Aim
Of all the lines in these entries, how many contain the string "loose"? Give only that count.

Extracted records
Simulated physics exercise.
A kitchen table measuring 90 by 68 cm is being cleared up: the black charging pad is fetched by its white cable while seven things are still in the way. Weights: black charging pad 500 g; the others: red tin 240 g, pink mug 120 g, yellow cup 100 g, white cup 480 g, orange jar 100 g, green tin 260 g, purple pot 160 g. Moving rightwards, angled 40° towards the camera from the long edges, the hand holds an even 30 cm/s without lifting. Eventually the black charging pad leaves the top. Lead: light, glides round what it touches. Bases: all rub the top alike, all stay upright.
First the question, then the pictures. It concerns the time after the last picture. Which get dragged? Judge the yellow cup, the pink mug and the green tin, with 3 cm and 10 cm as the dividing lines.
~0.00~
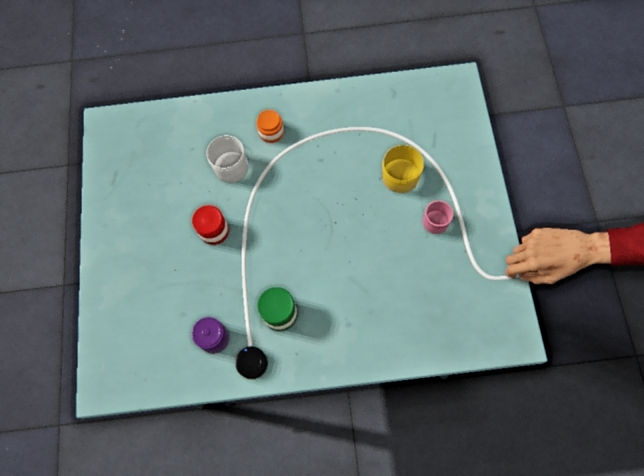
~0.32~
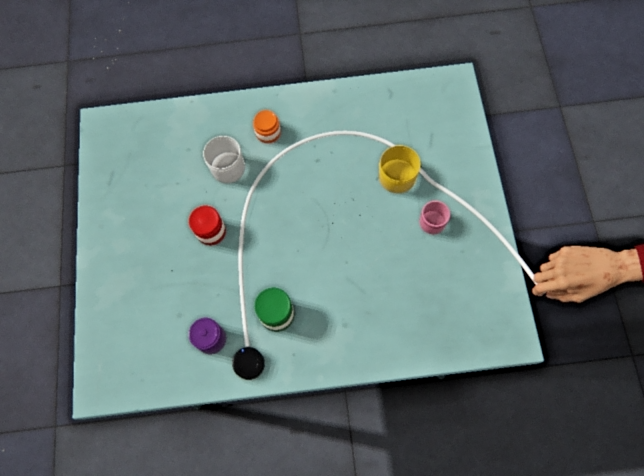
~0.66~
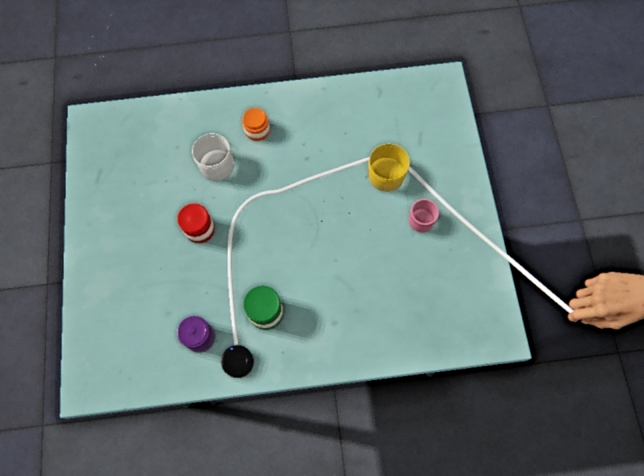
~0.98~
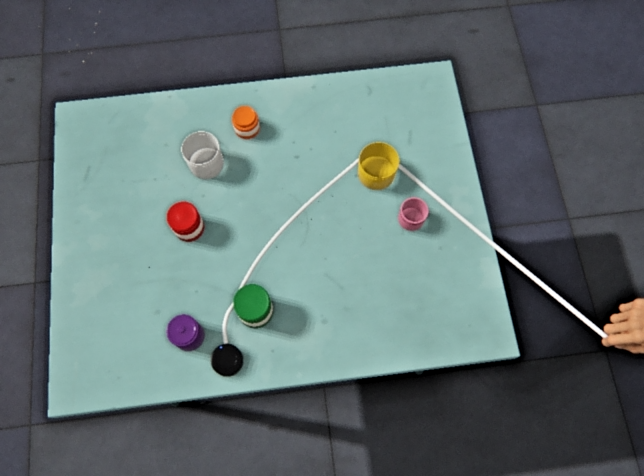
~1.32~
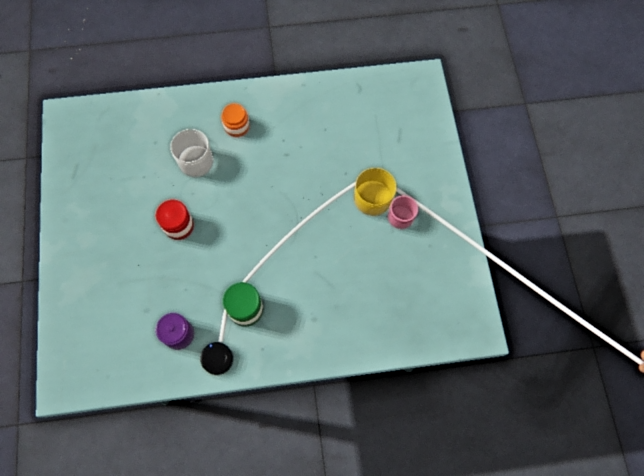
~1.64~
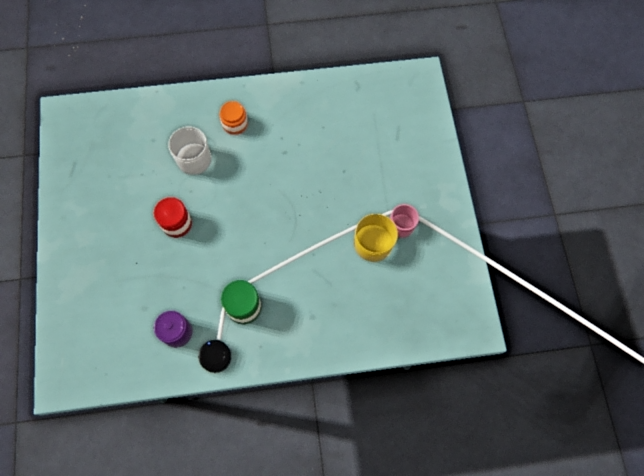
Result: Yellow cup reaches the top band, pink mug reaches the top band, green tin gets dragged far.
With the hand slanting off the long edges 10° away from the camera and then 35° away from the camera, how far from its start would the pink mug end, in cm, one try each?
About 18 cm, then about 11 cm.
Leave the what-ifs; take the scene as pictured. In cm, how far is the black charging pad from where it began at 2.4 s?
I reckon some 0 cm.
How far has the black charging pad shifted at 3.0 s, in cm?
I make it roughly 10 cm.
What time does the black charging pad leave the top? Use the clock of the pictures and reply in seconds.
At roughly 3.6 s on the clock.
At 2.4 s, the black charging pad has not stirred. Moved, yellow cup 34 cm, pink mug 24 cm, green tin 8 cm.
At 3.0 s, the black charging pad has slid 10 cm. Moved, yellow cup off the edge, pink mug off the edge, green tin 16 cm.
At 3.6 s, the black charging pad has slid 28 cm. Moved, yellow cup off the edge, pink mug off the edge, green tin off the edge.
At 4.0 s, the black charging pad is off the top. Moved, yellow cup off the edge, pink mug off the edge, green tin off the edge.
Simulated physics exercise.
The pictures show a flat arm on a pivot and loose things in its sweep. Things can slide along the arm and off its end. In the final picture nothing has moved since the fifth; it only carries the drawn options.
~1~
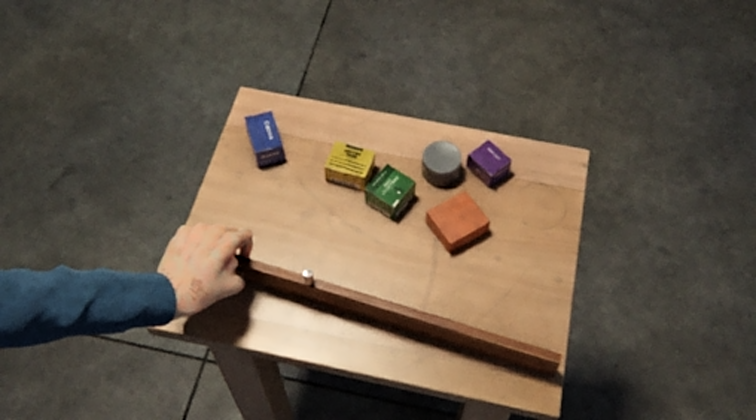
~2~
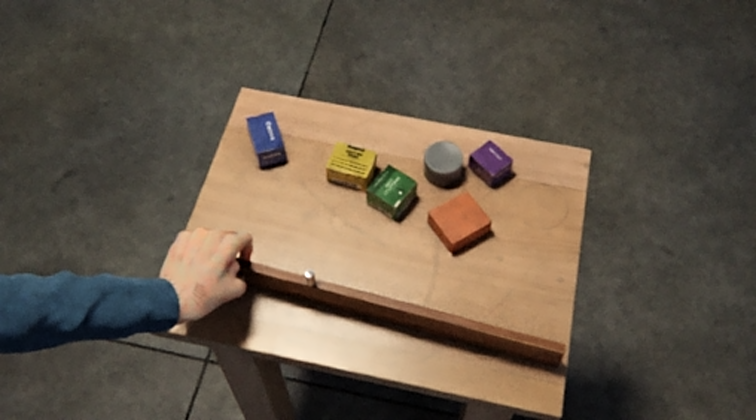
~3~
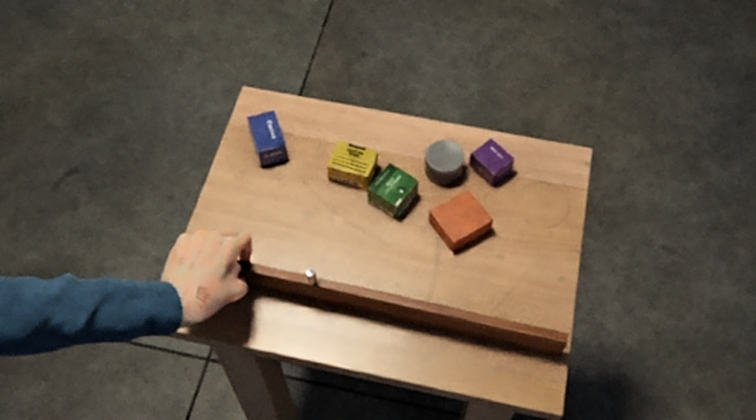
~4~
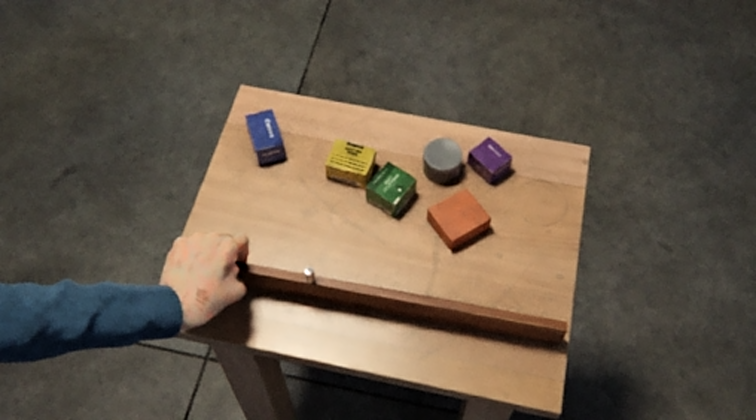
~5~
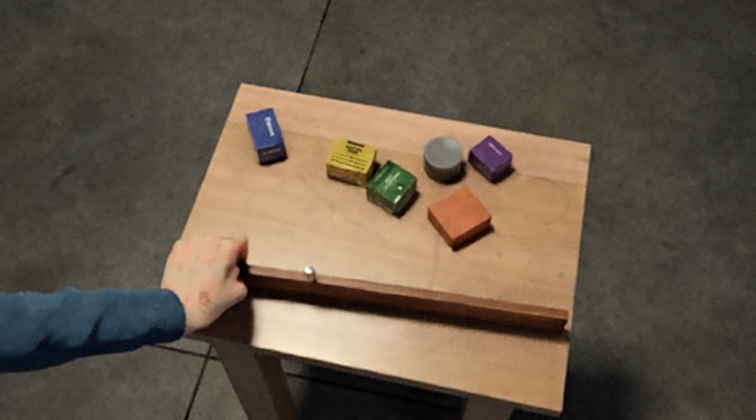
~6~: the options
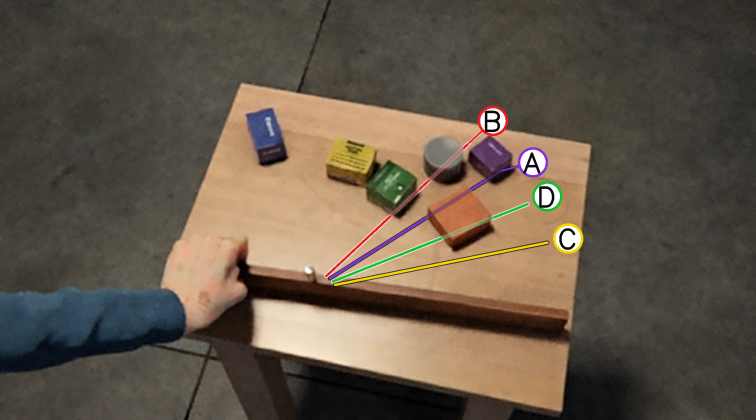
A hand in a blue sleeve grips the left end of a long brown wooden arm on a pale wooden table, seen from above over a grey floor. Blue, yellow, green, grey, purple and orange objects sit beyond it, from left to right. The arm's right end swings slowly away from the near edge toward the objects, which stay in place, while the view shifts very slightly.
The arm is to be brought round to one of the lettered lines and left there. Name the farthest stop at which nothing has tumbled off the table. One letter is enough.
At B, and not beyond.
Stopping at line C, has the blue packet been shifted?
No.
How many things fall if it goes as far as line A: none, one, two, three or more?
In all, none.
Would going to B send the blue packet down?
No.
On the marked copy, A at (419, 223); B at (401, 207); C at (443, 263); D at (432, 242).
Taking B. A third of the way, arm (441, 253); purple box (490, 159); blue packet (266, 136).
Two thirds of the way, arm (422, 217); grey jar (435, 151); orange block (441, 191).
When it is over, arm (401, 195); purple box (458, 126); grey jar (411, 124); nothing has fallen.
As for the rest, A is safe but short; C is safe but short; D is safe but short.
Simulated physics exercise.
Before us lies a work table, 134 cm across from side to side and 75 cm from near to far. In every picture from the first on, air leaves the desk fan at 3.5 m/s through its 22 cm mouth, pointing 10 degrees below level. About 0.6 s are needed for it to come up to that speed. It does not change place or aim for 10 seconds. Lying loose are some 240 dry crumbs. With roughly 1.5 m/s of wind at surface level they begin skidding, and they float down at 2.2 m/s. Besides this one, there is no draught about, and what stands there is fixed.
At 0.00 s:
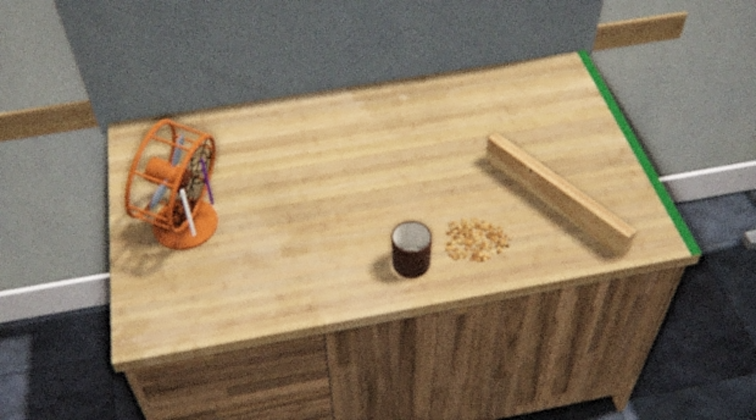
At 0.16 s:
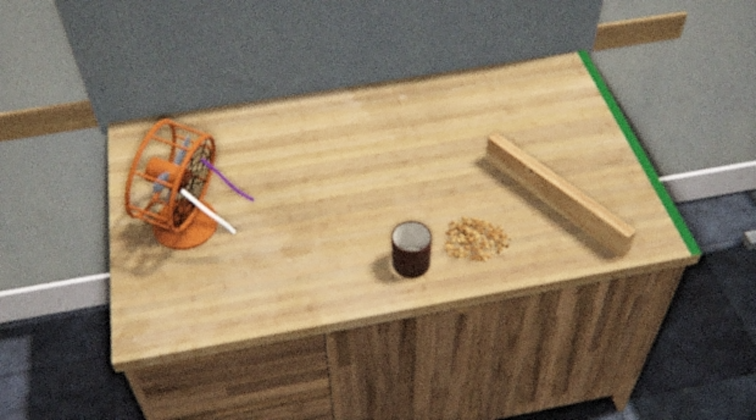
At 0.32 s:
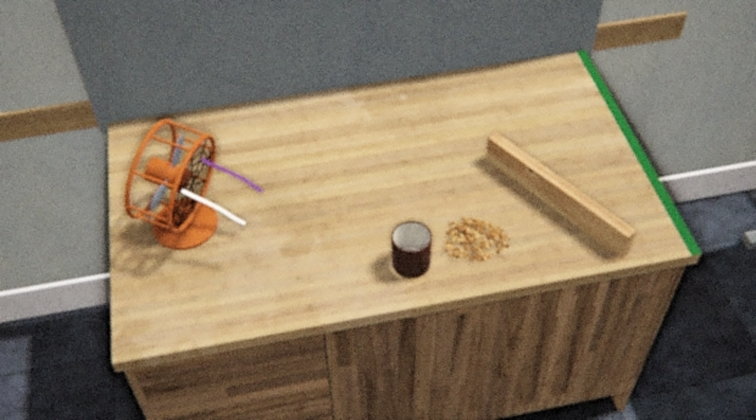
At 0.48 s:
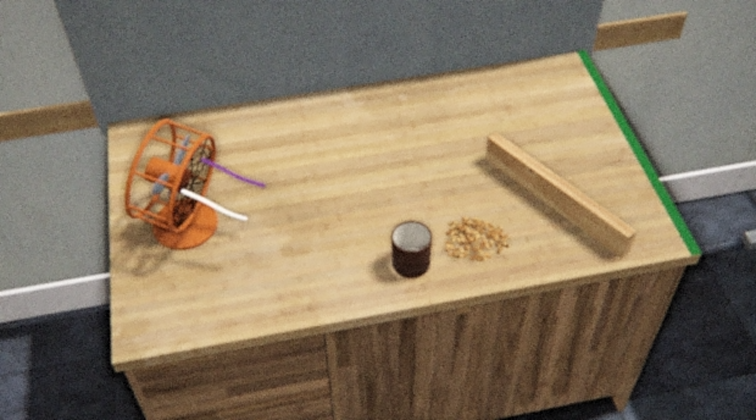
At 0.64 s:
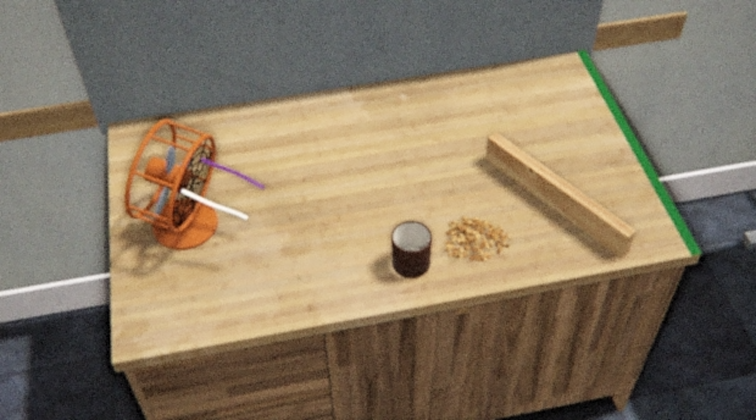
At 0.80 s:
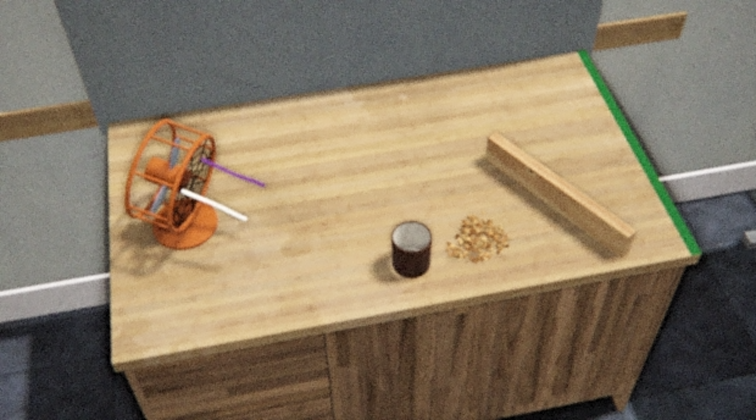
On a wooden work table, two ribbons stream rightward from an orange fan, then some crumbs shift slightly.
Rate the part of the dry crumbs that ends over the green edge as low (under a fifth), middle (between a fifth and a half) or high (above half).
Low.
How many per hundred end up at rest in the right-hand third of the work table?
10 %.
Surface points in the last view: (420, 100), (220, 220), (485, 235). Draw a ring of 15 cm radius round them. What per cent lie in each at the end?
0 %, 0 %, 15 %.
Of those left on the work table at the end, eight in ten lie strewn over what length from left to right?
Around 30 centimetres from left to right.
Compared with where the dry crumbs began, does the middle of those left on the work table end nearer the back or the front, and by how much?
It shifted toward the front side by roughly 5 cm.
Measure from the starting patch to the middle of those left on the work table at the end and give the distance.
Roughly 5 centimetres.
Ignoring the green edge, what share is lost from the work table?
Close to 80 % of them.
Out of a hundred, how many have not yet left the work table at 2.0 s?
Roughly 40 per cent.
After 2.0 s, 0 % are over the green edge; the middle of those still in play is near (498, 250); 60 % have settled or left.
After 3.2 s, 0 % are over the green edge; the middle of those still in play is near (498, 252); 67 % have settled or left.
After 5.5 s, 0 % are over the green edge; the middle of those still in play is near (489, 250); 76 % have settled or left.
After 10.0 s, at the end, 0 % are over the green edge; the middle of those still in play is near (498, 253).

Response to the exercise
2